Task -
Write out the full listing exactly as given, minus the images.

Supplied information -

'''

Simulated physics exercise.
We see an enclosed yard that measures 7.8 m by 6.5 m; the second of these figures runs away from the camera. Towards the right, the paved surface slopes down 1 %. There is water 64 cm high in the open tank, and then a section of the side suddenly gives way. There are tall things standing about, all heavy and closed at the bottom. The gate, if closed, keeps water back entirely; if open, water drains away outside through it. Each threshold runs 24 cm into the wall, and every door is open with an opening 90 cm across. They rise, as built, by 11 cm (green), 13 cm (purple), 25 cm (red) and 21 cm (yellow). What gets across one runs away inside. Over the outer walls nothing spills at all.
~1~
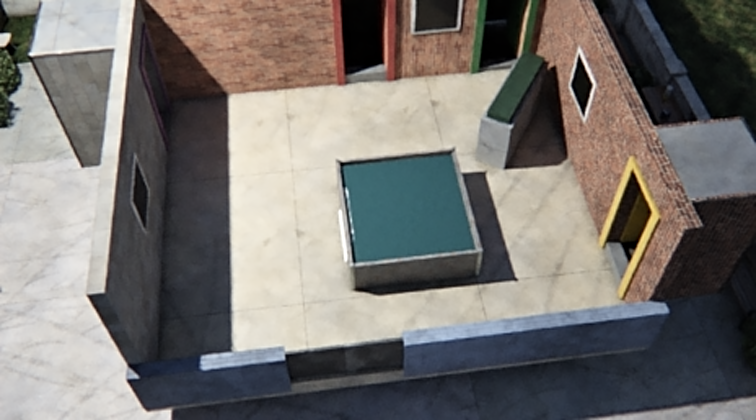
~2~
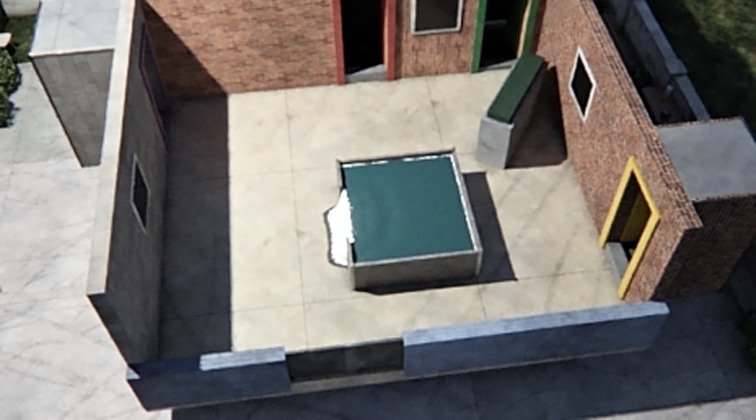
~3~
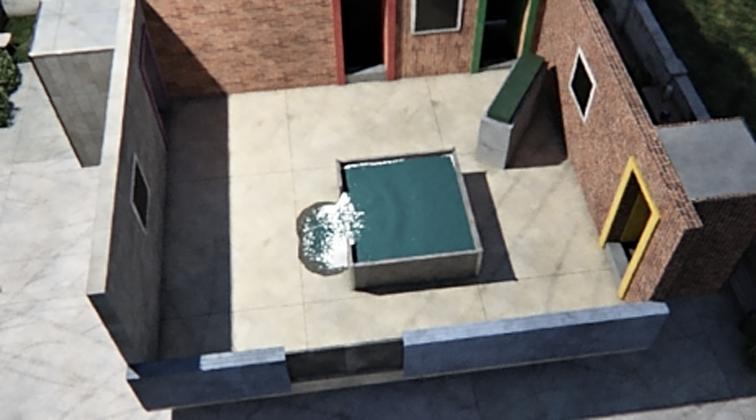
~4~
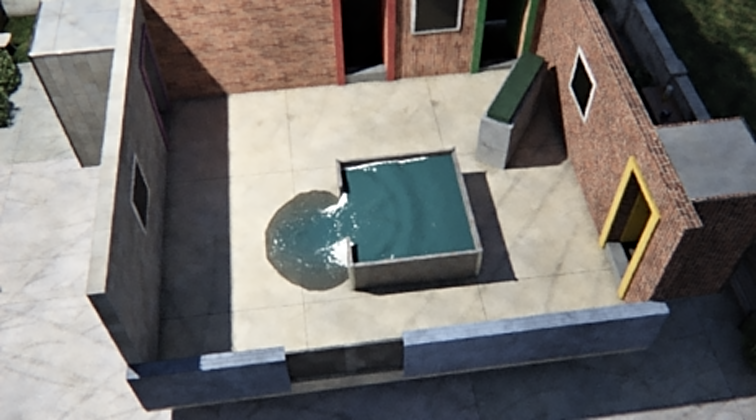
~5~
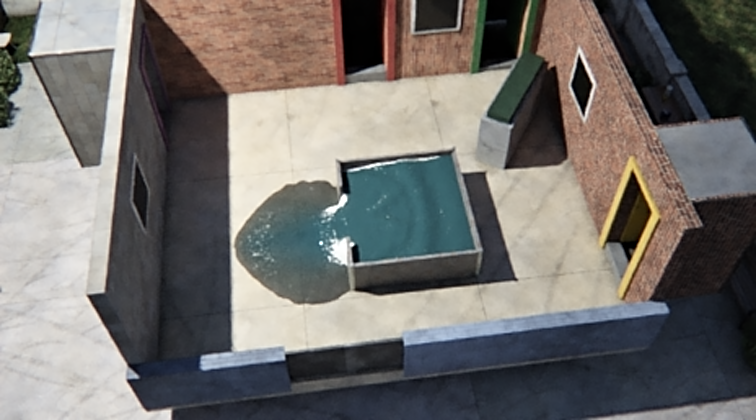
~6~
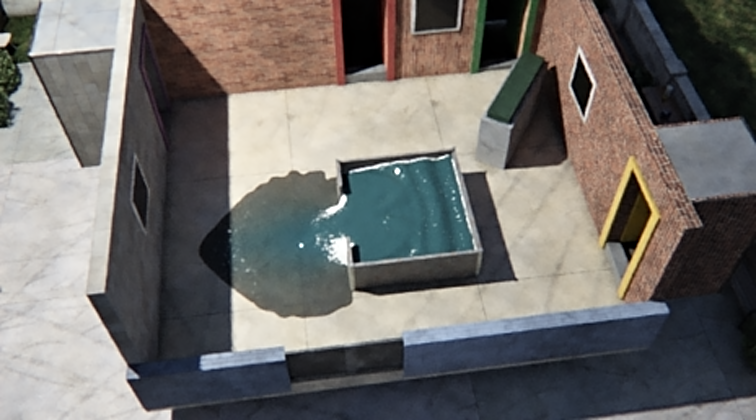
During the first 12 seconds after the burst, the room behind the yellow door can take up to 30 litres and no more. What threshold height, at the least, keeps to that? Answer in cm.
I would say about 7.5 cm.
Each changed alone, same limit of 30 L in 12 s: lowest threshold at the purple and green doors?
You'd want about 8.5 centimetres at purple and about 7.5 centimetres at green.
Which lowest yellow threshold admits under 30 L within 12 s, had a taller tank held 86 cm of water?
Roughly 12.0 centimetres would do it.
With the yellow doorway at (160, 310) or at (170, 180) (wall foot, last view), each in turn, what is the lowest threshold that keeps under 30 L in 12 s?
Roughly 17 and 12.0 cm.
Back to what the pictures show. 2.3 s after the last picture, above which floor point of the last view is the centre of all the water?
Approximately (308, 236).
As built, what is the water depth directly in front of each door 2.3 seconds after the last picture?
At the green door the depth is 0 cm, at purple 11 cm, at red 0 cm and at yellow 0 cm.
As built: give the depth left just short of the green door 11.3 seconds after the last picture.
Depth: Near 12.5 cm.
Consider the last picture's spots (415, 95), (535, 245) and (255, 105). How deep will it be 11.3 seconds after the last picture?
About 3, 4 and 7 cm.
Then, 0.7 s after the last picture water covers 25 % of the floor, deepest (34 cm) near (335, 236); it has not reached the yellow door.
Then, 2.3 s after the last picture water covers 35 % of the floor, deepest (29 cm) near (157, 386); it has not reached the yellow door.
Then, 11.3 s after the last picture water covers 100 % of the floor, deepest (16 cm) near (548, 108); 9 cm at the yellow door, 0 litres in over its 21 cm threshold.
At the yellow door as built, the water peaked near 12 cm, 6.1 s after the last picture.
With a threshold of 7 cm, 42 litres would have come in within the 12 s; with 9.5 cm, 10 litres. So under 30 litres takes about 7.5 cm.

'''

Full solution -
Simulated physics exercise.
We see an enclosed yard that measures 7.8 m by 6.5 m; the second of these figures runs away from the camera. Towards the right, the paved surface slopes down 1 %. There is water 64 cm high in the open tank, and then a section of the side suddenly gives way. There are tall things standing about, all heavy and closed at the bottom. The gate, if closed, keeps water back entirely; if open, water drains away outside through it. Each threshold runs 24 cm into the wall, and every door is open with an opening 90 cm across. They rise, as built, by 11 cm (green), 13 cm (purple), 25 cm (red) and 21 cm (yellow). What gets across one runs away inside. Over the outer walls nothing spills at all.
~1~
~2~
~3~
~4~
~5~
~6~
During the first 12 seconds after the burst, the room behind the yellow door can take up to 30 litres and no more. What threshold height, at the least, keeps to that? Answer in cm.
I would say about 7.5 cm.
Each changed alone, same limit of 30 L in 12 s: lowest threshold at the purple and green doors?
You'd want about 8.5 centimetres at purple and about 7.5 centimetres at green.
Which lowest yellow threshold admits under 30 L within 12 s, had a taller tank held 86 cm of water?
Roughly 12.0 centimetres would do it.
With the yellow doorway at (160, 310) or at (170, 180) (wall foot, last view), each in turn, what is the lowest threshold that keeps under 30 L in 12 s?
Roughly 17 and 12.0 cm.
Back to what the pictures show. 2.3 s after the last picture, above which floor point of the last view is the centre of all the water?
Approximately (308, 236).
As built, what is the water depth directly in front of each door 2.3 seconds after the last picture?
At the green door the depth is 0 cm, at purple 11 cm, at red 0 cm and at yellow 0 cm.
As built: give the depth left just short of the green door 11.3 seconds after the last picture.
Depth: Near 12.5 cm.
Consider the last picture's spots (415, 95), (535, 245) and (255, 105). How deep will it be 11.3 seconds after the last picture?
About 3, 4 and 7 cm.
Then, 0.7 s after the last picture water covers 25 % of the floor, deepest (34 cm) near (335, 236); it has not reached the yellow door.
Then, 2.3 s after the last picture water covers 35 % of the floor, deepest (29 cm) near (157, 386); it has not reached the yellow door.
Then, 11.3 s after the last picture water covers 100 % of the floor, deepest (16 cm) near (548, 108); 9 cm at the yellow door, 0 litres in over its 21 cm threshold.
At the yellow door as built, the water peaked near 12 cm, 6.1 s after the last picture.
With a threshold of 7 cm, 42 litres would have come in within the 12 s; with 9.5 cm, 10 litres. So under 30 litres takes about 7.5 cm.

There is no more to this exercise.